━━ Supplied material

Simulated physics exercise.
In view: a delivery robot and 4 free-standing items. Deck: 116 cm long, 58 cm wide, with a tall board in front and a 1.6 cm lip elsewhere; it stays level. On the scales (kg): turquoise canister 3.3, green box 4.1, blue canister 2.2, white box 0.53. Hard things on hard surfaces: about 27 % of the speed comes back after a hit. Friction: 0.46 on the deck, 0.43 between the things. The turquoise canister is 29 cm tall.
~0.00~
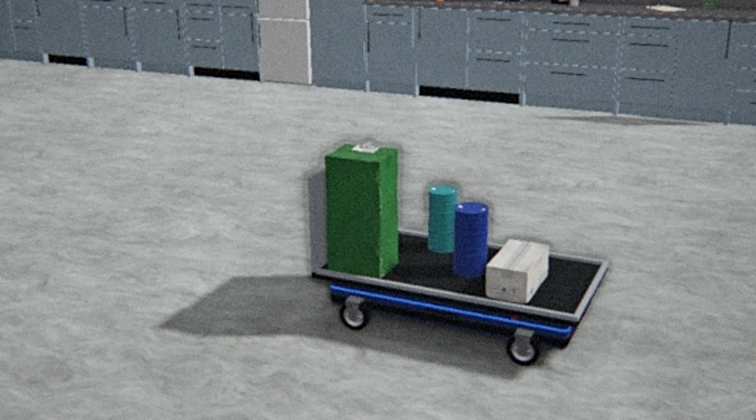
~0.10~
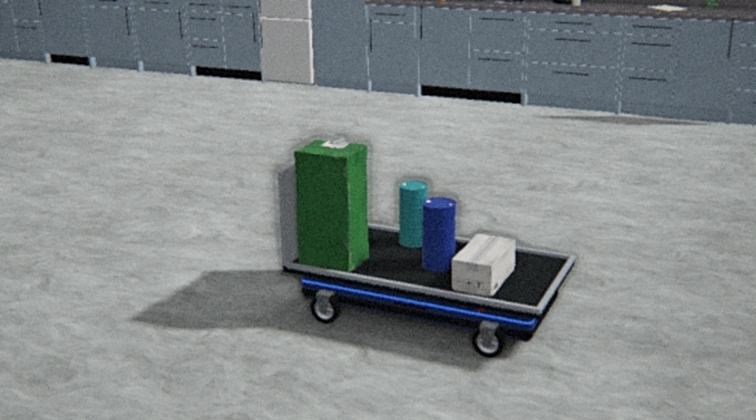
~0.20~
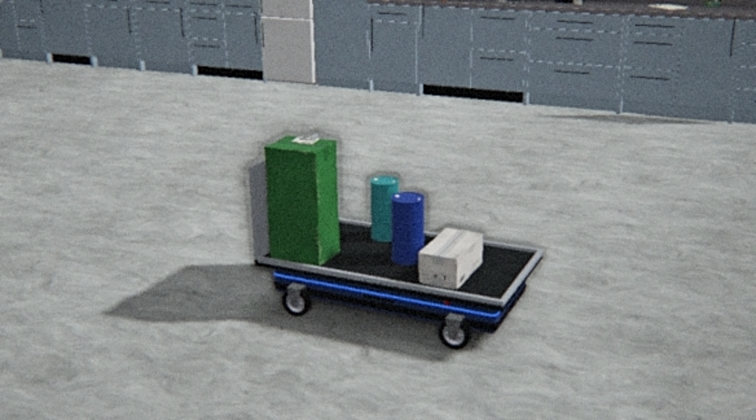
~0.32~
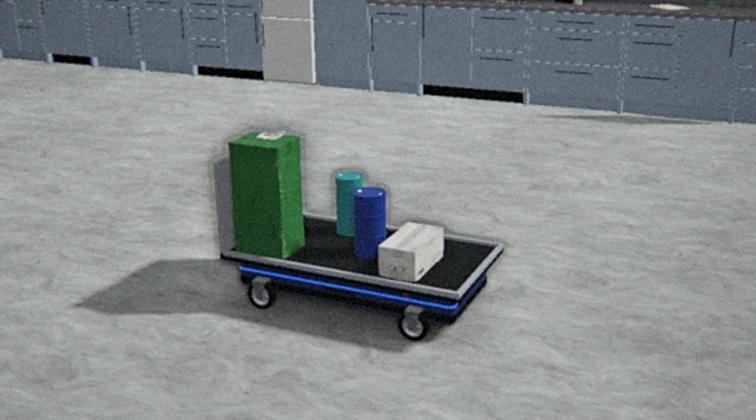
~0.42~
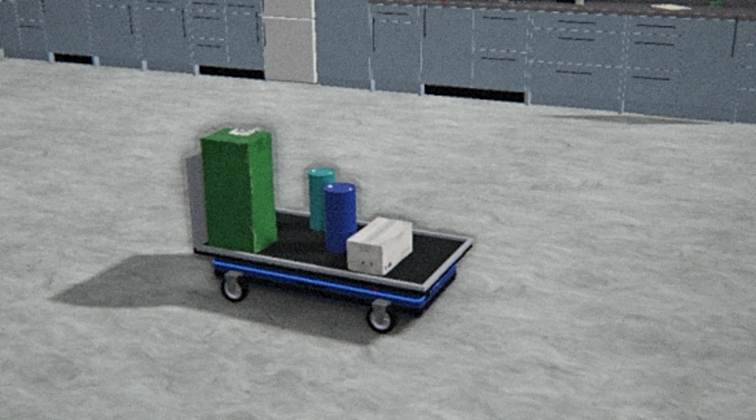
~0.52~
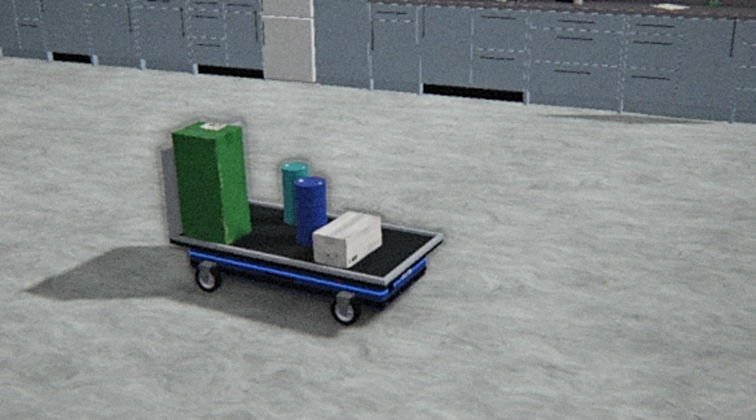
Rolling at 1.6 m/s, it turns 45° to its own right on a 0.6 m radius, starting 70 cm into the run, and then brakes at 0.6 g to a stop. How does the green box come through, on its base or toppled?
The green box topples.
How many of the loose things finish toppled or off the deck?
In all, 2.
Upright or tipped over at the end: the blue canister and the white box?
The blue canister stays upright; the white box keeps standing.
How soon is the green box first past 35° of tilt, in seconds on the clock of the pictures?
At about 0.7 s.
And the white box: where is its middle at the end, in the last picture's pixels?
Around (265, 184).
Around 0.82 s, 131 cm covered, turned 41°; green box now off the deck; turquoise canister at 13° to upright; blue canister shifted 13 cm.
Around 1.22 s, 169 cm covered, turned 45°, stopped; turquoise canister at 69° to upright; blue canister shifted 18 cm; white box shifted 7 cm.
Finally (4.0 s), off the deck and tipped over, green box; on their side or leaning hard on the deck, turquoise canister; not toppled but over 10 cm from the start, blue canister; the last one still in place (within 10 cm). In the last view, green box near (118, 169).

━━━━

** What you are asked to do **
Reproduce the listing exactly. Leave its pictures out.

** The solution **
Simulated physics exercise.
In view: a delivery robot and 4 free-standing items. Deck: 116 cm long, 58 cm wide, with a tall board in front and a 1.6 cm lip elsewhere; it stays level. On the scales (kg): turquoise canister 3.3, green box 4.1, blue canister 2.2, white box 0.53. Hard things on hard surfaces: about 27 % of the speed comes back after a hit. Friction: 0.46 on the deck, 0.43 between the things. The turquoise canister is 29 cm tall.
~0.00~
~0.10~
~0.20~
~0.32~
~0.42~
~0.52~
Rolling at 1.6 m/s, it turns 45° to its own right on a 0.6 m radius, starting 70 cm into the run, and then brakes at 0.6 g to a stop. How does the green box come through, on its base or toppled?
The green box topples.
How many of the loose things finish toppled or off the deck?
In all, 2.
Upright or tipped over at the end: the blue canister and the white box?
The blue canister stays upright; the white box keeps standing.
How soon is the green box first past 35° of tilt, in seconds on the clock of the pictures?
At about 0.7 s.
And the white box: where is its middle at the end, in the last picture's pixels?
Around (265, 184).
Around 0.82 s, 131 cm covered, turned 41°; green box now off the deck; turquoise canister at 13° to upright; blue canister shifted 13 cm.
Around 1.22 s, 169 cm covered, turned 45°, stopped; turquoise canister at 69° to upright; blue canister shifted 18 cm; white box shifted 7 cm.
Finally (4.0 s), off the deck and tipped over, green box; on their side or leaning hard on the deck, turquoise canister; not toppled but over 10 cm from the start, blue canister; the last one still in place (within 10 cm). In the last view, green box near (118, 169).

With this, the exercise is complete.